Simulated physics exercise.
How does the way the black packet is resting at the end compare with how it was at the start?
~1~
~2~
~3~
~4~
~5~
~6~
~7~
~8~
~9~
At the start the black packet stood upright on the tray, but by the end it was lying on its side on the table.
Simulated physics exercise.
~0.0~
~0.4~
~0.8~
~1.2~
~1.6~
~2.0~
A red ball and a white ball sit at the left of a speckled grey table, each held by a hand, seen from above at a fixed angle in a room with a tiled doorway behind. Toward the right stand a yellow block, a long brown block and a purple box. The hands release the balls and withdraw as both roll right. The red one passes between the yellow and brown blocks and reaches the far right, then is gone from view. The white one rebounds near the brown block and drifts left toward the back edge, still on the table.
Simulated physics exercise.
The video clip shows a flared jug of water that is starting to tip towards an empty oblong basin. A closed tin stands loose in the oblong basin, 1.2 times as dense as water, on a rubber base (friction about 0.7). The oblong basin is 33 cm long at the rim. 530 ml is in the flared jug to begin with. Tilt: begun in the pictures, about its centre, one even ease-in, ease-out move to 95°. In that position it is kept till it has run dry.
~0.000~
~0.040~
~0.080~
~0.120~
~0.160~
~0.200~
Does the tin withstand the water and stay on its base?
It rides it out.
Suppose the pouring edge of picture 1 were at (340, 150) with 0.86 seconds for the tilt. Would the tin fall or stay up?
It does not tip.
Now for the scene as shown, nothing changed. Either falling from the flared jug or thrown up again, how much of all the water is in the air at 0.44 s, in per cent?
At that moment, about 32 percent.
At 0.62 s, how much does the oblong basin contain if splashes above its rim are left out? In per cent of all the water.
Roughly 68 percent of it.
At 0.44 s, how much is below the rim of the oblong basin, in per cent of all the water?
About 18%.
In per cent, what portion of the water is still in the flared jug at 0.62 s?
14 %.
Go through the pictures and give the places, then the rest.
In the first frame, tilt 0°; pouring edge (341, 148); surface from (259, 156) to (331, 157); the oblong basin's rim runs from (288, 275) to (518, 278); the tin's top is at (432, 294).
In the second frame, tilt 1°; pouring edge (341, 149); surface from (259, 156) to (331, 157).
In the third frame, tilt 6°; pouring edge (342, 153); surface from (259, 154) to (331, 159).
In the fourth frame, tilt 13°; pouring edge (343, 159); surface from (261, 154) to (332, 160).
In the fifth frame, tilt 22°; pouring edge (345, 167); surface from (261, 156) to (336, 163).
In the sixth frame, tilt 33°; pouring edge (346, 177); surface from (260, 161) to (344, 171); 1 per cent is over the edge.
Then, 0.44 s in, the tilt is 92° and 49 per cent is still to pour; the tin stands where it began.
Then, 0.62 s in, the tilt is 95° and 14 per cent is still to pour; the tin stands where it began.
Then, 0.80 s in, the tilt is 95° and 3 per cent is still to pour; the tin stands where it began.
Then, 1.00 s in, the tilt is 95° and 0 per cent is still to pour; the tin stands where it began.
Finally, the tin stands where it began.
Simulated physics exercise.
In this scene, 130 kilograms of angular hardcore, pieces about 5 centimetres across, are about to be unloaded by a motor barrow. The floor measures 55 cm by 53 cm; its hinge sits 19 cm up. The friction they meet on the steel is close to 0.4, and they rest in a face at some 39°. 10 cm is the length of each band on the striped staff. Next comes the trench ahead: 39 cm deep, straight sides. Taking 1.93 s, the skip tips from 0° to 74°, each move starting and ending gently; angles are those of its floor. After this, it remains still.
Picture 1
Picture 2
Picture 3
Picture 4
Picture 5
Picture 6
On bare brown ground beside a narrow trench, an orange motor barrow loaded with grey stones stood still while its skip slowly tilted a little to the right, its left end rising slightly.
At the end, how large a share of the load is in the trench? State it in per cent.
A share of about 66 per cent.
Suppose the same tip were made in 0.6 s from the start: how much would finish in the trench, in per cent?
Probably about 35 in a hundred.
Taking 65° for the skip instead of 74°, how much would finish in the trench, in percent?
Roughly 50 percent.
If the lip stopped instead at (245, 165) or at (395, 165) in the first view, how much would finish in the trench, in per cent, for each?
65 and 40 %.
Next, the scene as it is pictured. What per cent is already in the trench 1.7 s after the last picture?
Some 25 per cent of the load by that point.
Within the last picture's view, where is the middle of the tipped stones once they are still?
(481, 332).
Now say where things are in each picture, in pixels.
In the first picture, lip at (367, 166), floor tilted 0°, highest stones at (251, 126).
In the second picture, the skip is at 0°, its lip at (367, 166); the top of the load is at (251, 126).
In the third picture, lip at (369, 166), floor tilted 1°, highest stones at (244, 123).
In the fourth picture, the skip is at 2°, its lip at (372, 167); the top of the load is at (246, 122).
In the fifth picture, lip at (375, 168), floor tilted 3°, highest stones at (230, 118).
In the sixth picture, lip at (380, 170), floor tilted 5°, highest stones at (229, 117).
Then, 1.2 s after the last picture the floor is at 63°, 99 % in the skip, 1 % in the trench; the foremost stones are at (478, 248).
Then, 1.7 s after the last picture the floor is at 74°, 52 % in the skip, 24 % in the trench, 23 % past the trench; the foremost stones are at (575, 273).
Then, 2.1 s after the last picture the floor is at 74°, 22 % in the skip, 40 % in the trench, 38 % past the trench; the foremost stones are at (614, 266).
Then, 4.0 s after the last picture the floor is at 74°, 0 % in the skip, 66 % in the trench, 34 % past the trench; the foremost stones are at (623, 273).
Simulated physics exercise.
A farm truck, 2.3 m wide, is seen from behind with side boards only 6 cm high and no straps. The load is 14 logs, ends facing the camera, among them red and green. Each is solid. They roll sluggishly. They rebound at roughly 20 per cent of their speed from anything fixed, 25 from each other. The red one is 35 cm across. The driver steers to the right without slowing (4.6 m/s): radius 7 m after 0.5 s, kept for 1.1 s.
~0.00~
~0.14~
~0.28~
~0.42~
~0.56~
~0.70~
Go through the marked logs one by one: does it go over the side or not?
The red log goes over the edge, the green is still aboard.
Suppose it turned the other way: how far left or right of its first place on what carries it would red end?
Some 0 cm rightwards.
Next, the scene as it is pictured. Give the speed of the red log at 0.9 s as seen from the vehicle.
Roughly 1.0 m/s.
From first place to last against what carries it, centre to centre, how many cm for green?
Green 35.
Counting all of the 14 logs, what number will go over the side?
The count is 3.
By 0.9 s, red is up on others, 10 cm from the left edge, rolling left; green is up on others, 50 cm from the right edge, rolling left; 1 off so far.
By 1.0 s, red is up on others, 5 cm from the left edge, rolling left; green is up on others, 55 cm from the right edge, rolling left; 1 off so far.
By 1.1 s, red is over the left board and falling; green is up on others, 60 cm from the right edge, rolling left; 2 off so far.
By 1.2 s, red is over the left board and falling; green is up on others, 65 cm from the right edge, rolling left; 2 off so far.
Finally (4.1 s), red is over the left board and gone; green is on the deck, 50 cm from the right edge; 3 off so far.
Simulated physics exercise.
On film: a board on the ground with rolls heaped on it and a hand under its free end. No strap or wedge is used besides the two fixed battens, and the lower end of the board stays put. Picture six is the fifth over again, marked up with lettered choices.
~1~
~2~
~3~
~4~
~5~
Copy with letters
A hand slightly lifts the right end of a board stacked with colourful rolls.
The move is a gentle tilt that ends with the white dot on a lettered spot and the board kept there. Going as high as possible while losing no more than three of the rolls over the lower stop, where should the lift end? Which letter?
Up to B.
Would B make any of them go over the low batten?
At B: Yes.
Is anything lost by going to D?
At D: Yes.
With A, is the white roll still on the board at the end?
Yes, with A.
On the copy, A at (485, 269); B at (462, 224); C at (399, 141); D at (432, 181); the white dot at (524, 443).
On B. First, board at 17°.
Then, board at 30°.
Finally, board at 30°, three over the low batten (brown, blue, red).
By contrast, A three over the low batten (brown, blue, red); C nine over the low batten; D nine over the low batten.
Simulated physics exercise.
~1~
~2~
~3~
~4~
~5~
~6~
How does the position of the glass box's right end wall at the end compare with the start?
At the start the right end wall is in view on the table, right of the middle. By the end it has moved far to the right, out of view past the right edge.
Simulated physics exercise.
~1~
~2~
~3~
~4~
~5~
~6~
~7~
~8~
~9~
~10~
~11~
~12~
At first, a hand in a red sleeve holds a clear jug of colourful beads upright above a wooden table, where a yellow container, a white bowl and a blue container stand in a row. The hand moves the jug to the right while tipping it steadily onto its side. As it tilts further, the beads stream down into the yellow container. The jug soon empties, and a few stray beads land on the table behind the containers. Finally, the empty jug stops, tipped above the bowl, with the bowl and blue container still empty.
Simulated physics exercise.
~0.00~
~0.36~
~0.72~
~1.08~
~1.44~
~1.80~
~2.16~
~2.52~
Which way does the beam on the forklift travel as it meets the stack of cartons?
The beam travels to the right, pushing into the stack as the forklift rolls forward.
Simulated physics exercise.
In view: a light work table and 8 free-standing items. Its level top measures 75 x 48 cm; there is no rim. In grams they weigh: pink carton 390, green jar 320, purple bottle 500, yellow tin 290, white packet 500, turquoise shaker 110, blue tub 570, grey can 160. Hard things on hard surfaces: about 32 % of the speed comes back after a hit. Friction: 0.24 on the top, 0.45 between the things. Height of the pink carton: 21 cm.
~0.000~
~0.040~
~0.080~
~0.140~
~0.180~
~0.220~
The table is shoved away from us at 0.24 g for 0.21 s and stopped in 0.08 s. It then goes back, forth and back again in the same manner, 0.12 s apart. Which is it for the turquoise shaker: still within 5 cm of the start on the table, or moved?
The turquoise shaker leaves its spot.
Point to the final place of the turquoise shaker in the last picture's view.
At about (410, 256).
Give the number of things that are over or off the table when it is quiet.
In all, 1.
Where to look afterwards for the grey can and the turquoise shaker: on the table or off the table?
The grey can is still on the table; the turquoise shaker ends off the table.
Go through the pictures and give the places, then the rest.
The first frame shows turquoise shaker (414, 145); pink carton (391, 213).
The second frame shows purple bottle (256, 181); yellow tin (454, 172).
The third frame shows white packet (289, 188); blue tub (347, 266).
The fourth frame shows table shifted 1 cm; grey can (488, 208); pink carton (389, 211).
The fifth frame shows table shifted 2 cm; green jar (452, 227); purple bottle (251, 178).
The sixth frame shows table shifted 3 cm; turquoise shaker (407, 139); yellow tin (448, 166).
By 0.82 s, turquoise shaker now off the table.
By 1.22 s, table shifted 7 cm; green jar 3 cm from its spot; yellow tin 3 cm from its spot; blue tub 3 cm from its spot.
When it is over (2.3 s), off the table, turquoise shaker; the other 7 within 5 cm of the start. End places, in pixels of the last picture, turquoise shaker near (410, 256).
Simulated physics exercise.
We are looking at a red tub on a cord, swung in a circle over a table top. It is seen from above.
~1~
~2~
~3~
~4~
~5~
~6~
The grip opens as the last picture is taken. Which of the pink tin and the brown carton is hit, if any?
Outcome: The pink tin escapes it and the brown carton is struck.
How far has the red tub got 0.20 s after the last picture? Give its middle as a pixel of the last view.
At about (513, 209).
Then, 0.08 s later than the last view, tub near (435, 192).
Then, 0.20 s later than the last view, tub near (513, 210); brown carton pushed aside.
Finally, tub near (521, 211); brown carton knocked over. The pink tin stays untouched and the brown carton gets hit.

==============================

→ **Exercise instructions**: Track down all lines above with the string "across" and copy them.

→ **Task solution**:
In this scene, 130 kilograms of angular hardcore, pieces about 5 centimetres across, are about to be unloaded by a motor barrow. The floor measures 55 cm by 53 cm; its hinge sits 19 cm up. The friction they meet on the steel is close to 0.4, and they rest in a face at some 39°. 10 cm is the length of each band on the striped staff. Next comes the trench ahead: 39 cm deep, straight sides. Taking 1.93 s, the skip tips from 0° to 74°, each move starting and ending gently; angles are those of its floor. After this, it remains still.
A farm truck, 2.3 m wide, is seen from behind with side boards only 6 cm high and no straps. The load is 14 logs, ends facing the camera, among them red and green. Each is solid. They roll sluggishly. They rebound at roughly 20 per cent of their speed from anything fixed, 25 from each other. The red one is 35 cm across. The driver steers to the right without slowing (4.6 m/s): radius 7 m after 0.5 s, kept for 1.1 s.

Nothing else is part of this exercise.